# START OF Given information

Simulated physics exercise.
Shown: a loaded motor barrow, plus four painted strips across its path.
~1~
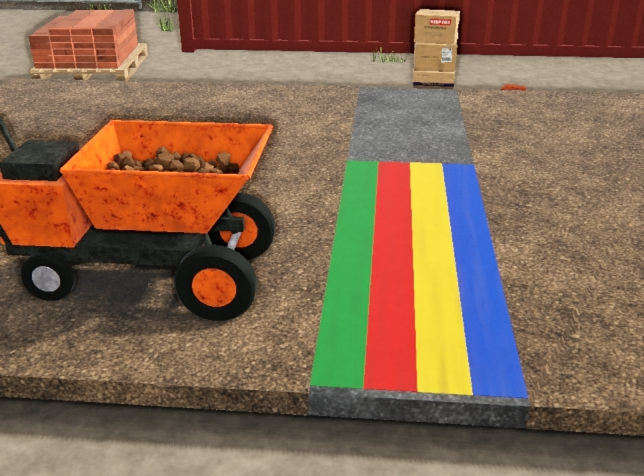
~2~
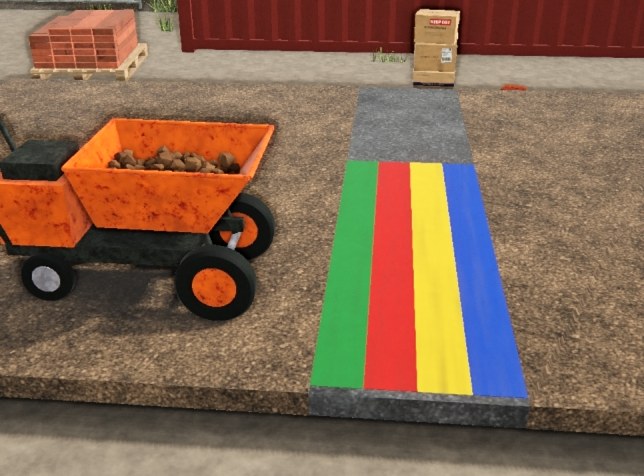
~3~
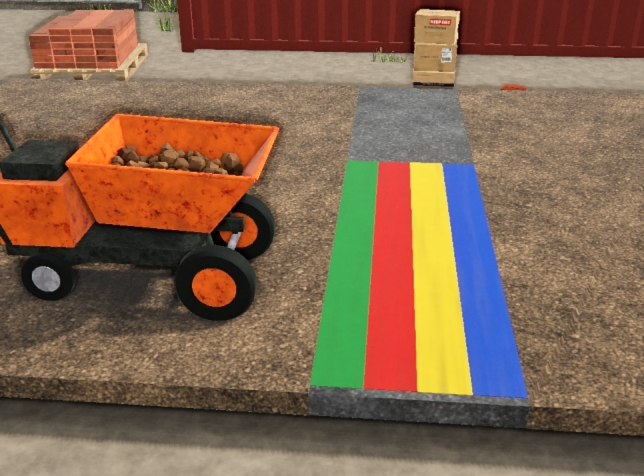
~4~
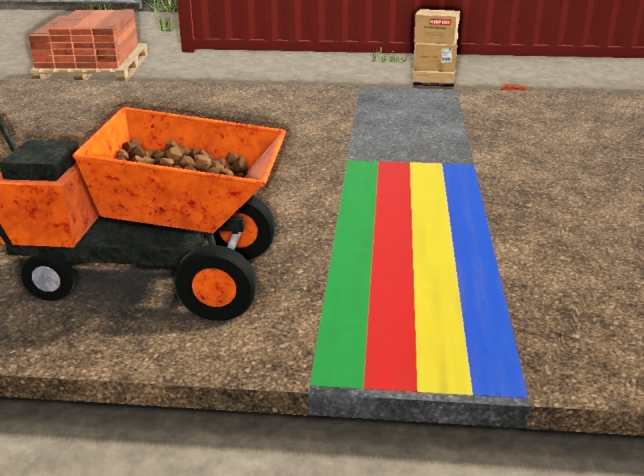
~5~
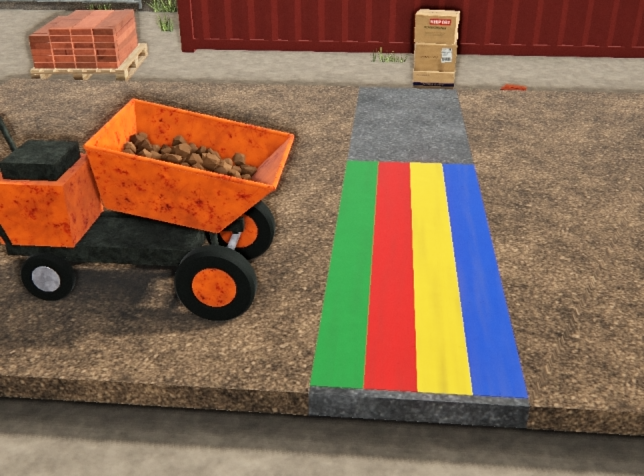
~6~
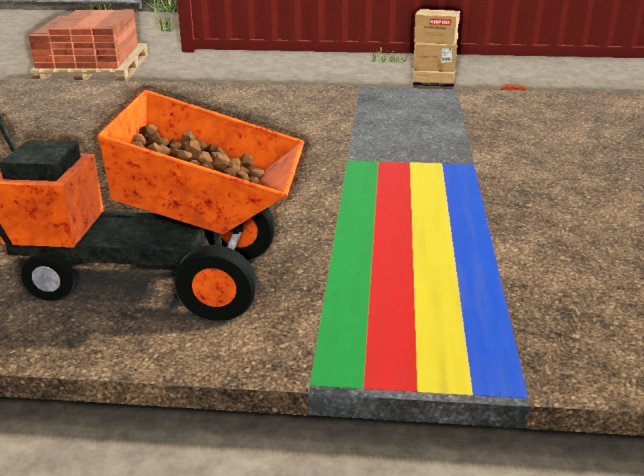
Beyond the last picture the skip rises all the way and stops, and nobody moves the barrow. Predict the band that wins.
The red one.
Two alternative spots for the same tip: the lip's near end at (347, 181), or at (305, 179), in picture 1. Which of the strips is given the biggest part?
Blue, then the strip in yellow.
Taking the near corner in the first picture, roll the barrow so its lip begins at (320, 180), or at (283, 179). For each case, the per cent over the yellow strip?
Try 1: 50 %. Try 2: 30 %.
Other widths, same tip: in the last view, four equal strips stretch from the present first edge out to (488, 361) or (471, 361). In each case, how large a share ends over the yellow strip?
I'd say some 20 % for the first and some 20 % for the second.
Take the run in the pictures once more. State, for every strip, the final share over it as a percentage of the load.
Approximate shares - green strip 25, red strip 40, yellow strip 25, blue strip 10.
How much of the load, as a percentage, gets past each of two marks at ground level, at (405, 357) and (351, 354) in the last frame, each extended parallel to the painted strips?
In order, some 40 % then some 90 %.
Shortly afterwards, skip tipped steeply; the whole lot in the skip.
Next, skip tipped steeply; all but a few in the skip; only a few over the green strip; only a few over the red strip; only a few falling.
Some moments later, skip tipped right over; near a quarter in the skip; a little over the green strip; near a third over the red strip; near a quarter over the yellow strip; a little over the blue strip; only a few off the paint.
In the end, skip tipped right over; only a few in the skip; near a quarter over the green strip; near a third over the red strip; near a quarter over the yellow strip; a little over the blue strip; only a few off the paint.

# END OF Given information

Write out the lines above from the one containing "How much of" through the last, exactly as they are.

Solution:
How much of the load, as a percentage, gets past each of two marks at ground level, at (405, 357) and (351, 354) in the last frame, each extended parallel to the painted strips?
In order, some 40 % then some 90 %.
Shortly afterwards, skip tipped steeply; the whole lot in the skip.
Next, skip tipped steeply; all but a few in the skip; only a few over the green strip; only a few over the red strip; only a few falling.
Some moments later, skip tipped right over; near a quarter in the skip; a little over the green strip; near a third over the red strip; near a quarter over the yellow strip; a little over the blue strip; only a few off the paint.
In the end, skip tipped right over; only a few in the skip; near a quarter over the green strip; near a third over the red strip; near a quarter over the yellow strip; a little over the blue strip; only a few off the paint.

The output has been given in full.